§ **GIVEN REQUEST**
Every line holding the string "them" should be gathered.

§ **DATA EXTRACT**

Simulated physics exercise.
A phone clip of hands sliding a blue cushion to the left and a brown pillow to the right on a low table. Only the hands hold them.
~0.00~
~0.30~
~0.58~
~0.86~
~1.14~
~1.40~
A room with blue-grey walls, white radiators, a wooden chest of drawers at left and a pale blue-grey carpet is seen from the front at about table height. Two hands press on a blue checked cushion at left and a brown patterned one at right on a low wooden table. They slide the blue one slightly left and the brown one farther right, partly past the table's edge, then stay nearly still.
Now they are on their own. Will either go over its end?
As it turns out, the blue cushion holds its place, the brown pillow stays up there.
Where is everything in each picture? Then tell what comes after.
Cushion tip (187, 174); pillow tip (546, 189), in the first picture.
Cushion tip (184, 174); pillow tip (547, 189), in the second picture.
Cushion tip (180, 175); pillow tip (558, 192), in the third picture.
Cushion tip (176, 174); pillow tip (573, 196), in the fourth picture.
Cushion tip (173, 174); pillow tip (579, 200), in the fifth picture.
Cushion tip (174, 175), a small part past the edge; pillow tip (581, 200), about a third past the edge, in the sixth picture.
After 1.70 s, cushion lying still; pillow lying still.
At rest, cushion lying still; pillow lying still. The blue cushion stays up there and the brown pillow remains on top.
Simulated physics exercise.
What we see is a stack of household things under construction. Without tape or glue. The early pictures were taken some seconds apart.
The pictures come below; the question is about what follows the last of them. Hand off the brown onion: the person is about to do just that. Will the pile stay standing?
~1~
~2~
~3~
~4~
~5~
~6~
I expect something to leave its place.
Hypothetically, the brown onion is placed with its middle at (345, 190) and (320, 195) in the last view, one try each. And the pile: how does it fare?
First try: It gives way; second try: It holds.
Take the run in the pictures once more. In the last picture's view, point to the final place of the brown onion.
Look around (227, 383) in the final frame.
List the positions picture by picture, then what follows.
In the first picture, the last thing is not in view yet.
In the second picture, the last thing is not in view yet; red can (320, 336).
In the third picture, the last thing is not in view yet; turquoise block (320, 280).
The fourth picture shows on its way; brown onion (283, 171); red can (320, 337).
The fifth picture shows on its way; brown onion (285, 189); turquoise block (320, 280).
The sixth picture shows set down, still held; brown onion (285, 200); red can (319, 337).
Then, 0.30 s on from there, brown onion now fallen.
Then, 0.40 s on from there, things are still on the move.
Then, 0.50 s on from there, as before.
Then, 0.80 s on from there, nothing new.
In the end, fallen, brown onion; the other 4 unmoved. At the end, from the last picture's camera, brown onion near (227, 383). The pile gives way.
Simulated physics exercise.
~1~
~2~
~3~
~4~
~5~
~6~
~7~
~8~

§ **PROBLEM SOLUTION**
A phone clip of hands sliding a blue cushion to the left and a brown pillow to the right on a low table. Only the hands hold them.
The pictures come below; the question is about what follows the last of them. Hand off the brown onion: the person is about to do just that. Will the pile stay standing?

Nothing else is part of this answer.